> **WORK REQUIRED**: Among the entries below, please repeat exactly and only the lines from the line containing "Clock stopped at" to the line containing "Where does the", both lines included.

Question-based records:
------------------------------------------------

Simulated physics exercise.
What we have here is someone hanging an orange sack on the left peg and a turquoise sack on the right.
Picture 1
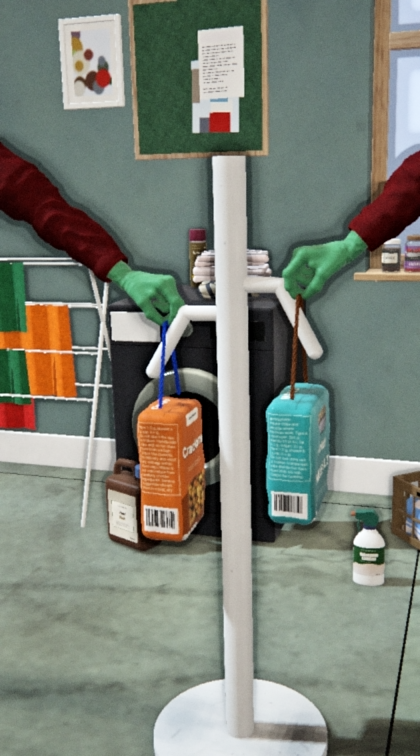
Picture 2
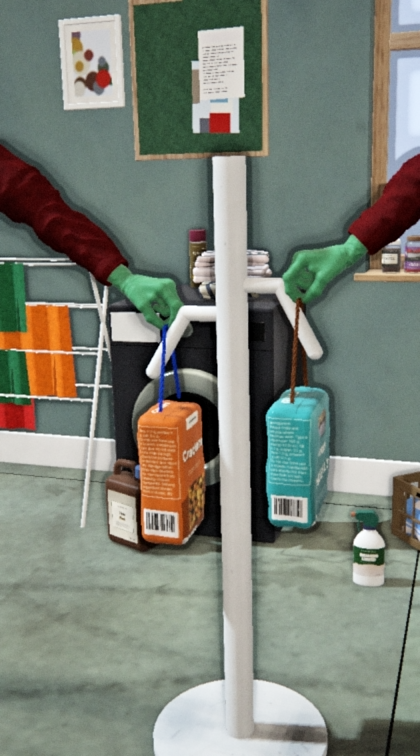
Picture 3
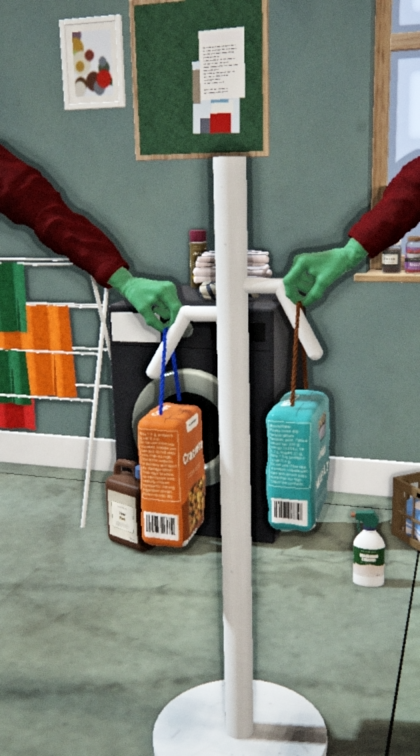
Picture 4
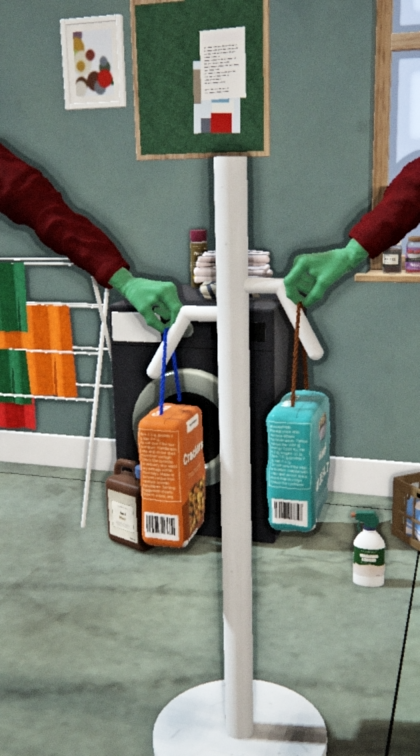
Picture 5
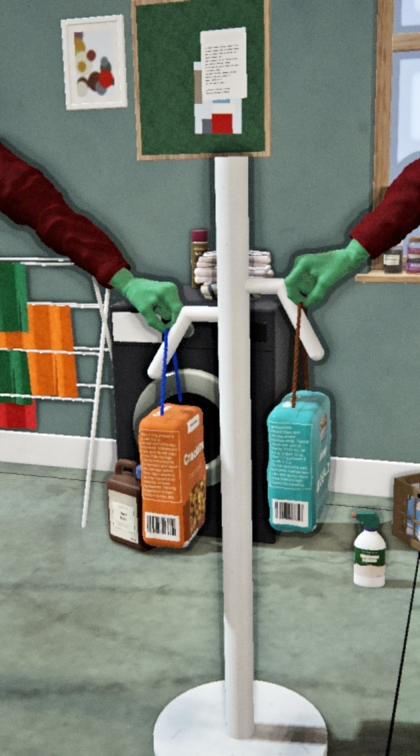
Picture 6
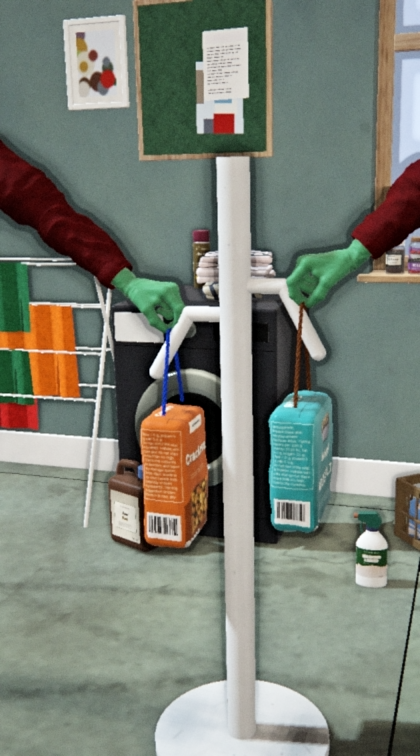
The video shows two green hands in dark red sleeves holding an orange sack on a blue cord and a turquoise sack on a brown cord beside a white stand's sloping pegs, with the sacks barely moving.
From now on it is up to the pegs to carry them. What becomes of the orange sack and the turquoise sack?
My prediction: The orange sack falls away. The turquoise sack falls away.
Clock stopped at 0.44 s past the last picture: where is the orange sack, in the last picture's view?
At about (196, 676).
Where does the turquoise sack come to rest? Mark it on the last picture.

------------------------------------------------

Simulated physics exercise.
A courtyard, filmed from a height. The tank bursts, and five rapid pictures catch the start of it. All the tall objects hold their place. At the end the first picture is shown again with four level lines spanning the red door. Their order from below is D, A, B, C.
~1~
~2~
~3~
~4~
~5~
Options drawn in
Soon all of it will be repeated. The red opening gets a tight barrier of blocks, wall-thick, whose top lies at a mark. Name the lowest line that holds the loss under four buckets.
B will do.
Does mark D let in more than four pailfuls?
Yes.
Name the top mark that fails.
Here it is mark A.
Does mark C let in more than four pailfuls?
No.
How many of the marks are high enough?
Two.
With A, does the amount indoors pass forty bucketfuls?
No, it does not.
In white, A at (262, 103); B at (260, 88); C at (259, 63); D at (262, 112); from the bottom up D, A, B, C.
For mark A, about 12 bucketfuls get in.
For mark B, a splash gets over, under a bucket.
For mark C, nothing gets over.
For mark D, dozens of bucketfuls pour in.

------------------------------------------------

> **FULL RESPONSE**:
Clock stopped at 0.44 s past the last picture: where is the orange sack, in the last picture's view?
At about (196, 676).
Where does the turquoise sack come to rest? Mark it on the last picture.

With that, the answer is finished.